Records about pictures
####
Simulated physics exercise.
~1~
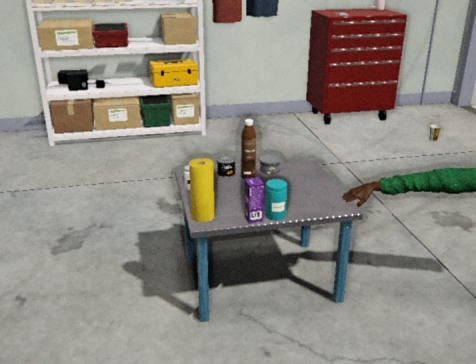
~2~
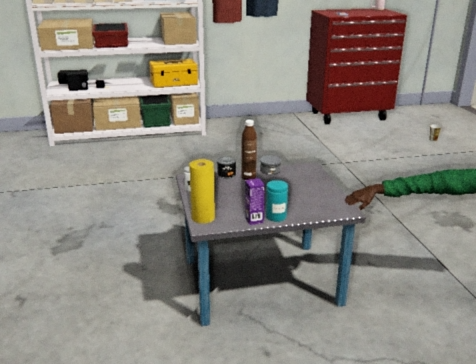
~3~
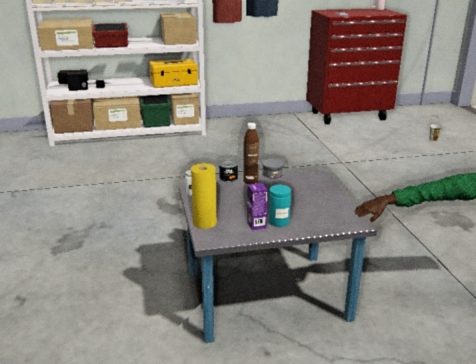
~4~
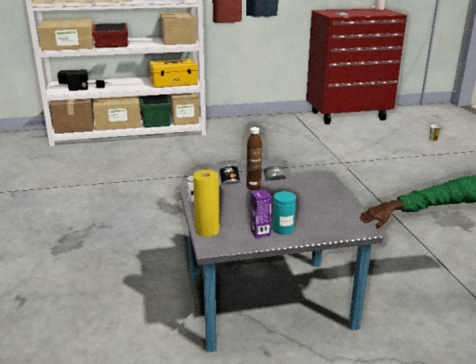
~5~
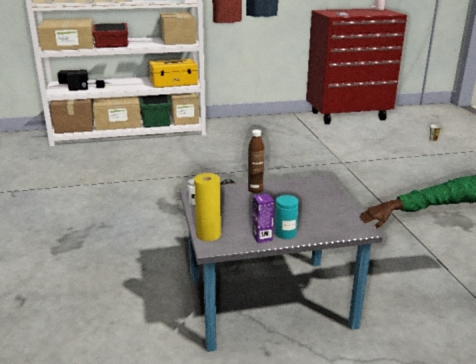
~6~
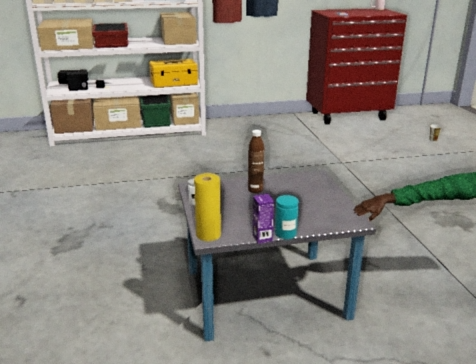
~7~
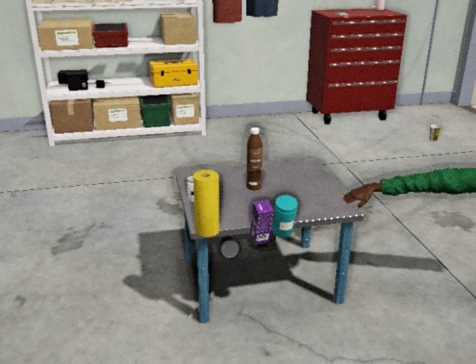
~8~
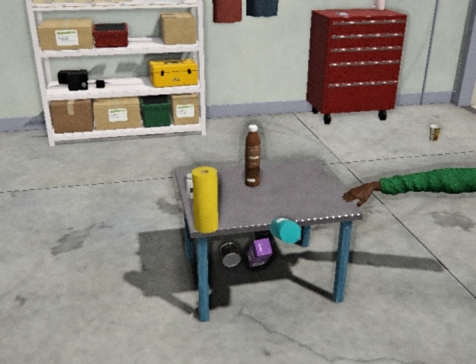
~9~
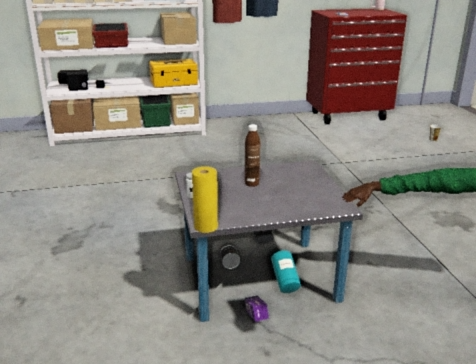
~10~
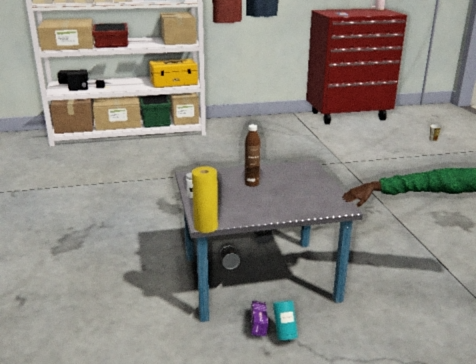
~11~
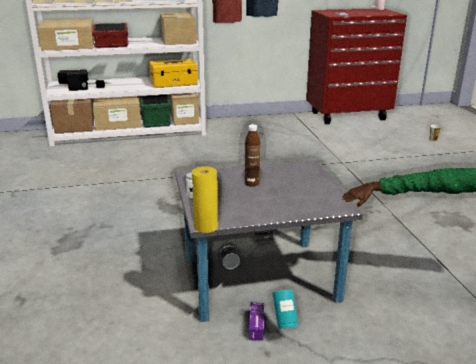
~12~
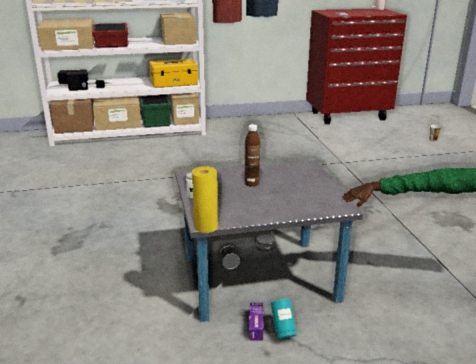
In a garage, a table shifts forward and back beside an outstretched arm, its carton, jar and two tubs dropping off.
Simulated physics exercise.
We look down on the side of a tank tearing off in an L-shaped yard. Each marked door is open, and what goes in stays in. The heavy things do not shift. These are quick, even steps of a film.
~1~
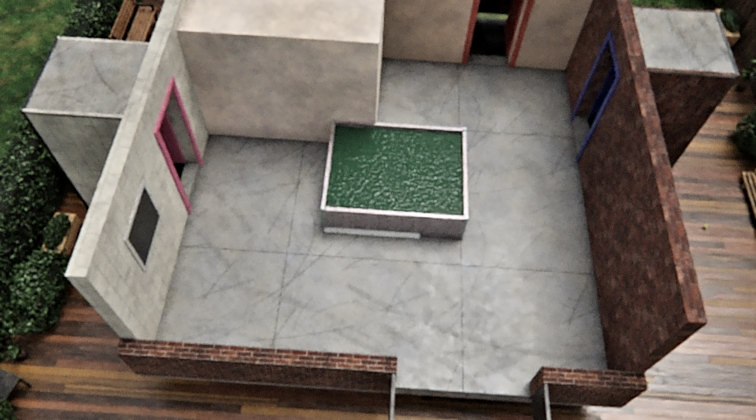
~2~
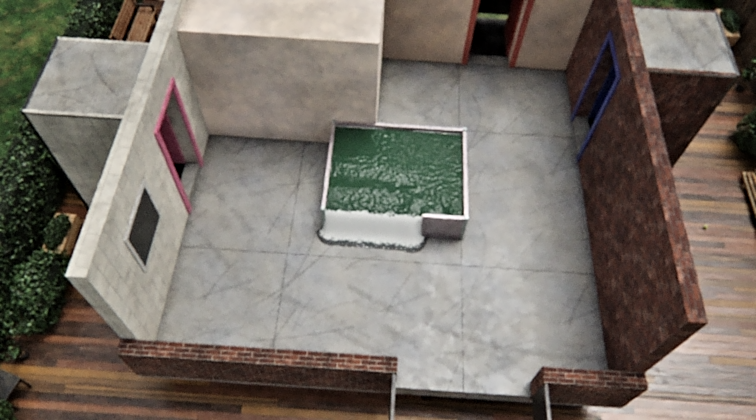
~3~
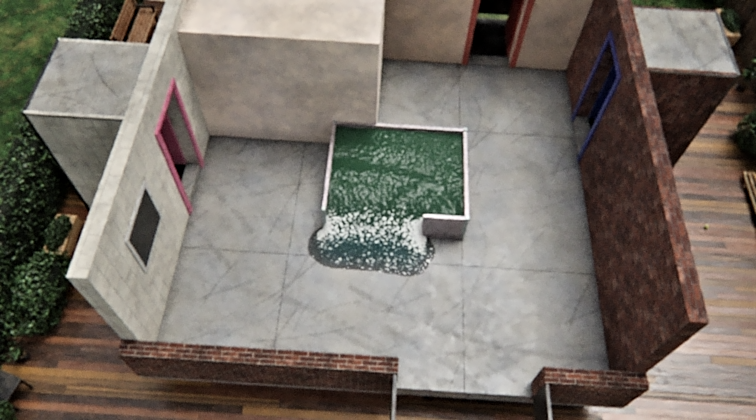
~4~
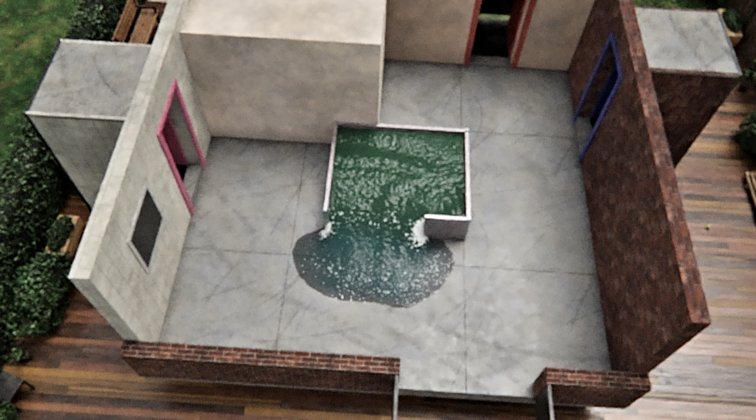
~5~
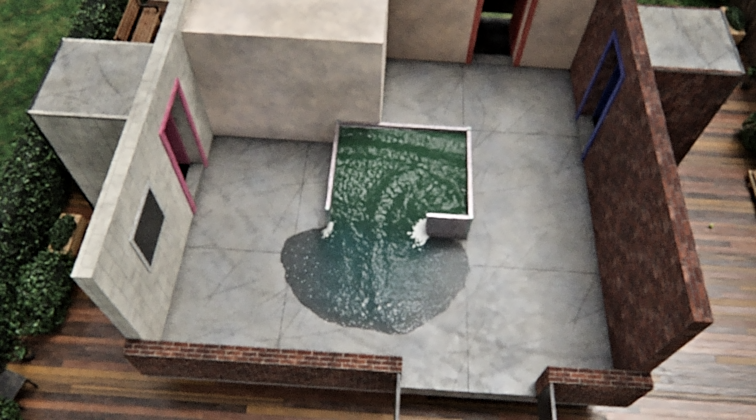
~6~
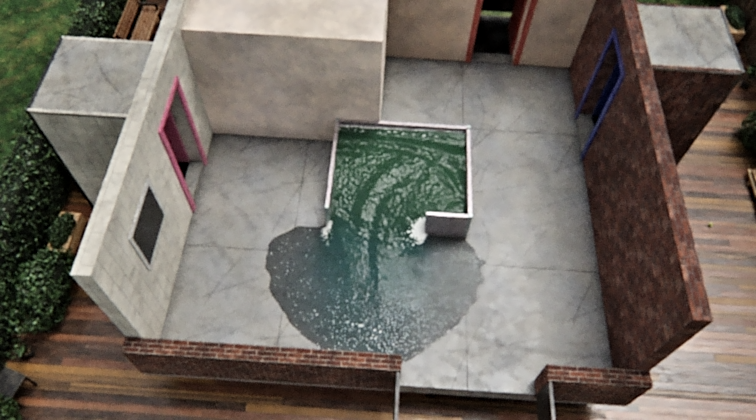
An open tank of green water sat still in a walled yard, then part of its front side gave way and water poured out, spreading across the grey floor toward the low brick wall.
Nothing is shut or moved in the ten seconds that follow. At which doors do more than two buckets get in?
One by one: The blue door stays under that; the pink door stays under that; the red door stays under that.
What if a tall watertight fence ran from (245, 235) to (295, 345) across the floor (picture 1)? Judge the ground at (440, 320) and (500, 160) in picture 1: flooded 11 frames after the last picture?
One after the other: Wet, no water.
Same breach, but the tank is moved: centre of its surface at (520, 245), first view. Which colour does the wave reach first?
The door marked blue.
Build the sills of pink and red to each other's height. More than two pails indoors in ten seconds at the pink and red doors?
My reading: The pink one takes more, the red one holds.
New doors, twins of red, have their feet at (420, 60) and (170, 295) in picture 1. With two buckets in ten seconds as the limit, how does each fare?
In turn: Lets less in, goes over.
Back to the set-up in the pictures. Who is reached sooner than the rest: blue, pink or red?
The pink-painted one.
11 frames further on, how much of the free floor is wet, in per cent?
Roughly 30 per cent.
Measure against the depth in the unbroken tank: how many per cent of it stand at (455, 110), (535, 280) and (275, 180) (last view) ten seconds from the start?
Roughly 0, 6 and 18 per cent, in turn.
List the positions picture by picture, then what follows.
####
Exercise instructions:
Drop the images and quote the entries word for word.

Task solution:
Simulated physics exercise.
~1~
~2~
~3~
~4~
~5~
~6~
~7~
~8~
~9~
~10~
~11~
~12~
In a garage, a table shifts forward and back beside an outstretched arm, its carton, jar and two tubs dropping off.
Simulated physics exercise.
We look down on the side of a tank tearing off in an L-shaped yard. Each marked door is open, and what goes in stays in. The heavy things do not shift. These are quick, even steps of a film.
~1~
~2~
~3~
~4~
~5~
~6~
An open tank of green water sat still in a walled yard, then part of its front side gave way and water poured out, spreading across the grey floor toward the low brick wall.
Nothing is shut or moved in the ten seconds that follow. At which doors do more than two buckets get in?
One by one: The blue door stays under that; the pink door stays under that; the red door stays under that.
What if a tall watertight fence ran from (245, 235) to (295, 345) across the floor (picture 1)? Judge the ground at (440, 320) and (500, 160) in picture 1: flooded 11 frames after the last picture?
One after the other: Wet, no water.
Same breach, but the tank is moved: centre of its surface at (520, 245), first view. Which colour does the wave reach first?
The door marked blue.
Build the sills of pink and red to each other's height. More than two pails indoors in ten seconds at the pink and red doors?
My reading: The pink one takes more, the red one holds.
New doors, twins of red, have their feet at (420, 60) and (170, 295) in picture 1. With two buckets in ten seconds as the limit, how does each fare?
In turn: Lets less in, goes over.
Back to the set-up in the pictures. Who is reached sooner than the rest: blue, pink or red?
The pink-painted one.
11 frames further on, how much of the free floor is wet, in per cent?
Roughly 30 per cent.
Measure against the depth in the unbroken tank: how many per cent of it stand at (455, 110), (535, 280) and (275, 180) (last view) ten seconds from the start?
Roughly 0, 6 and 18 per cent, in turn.
List the positions picture by picture, then what follows.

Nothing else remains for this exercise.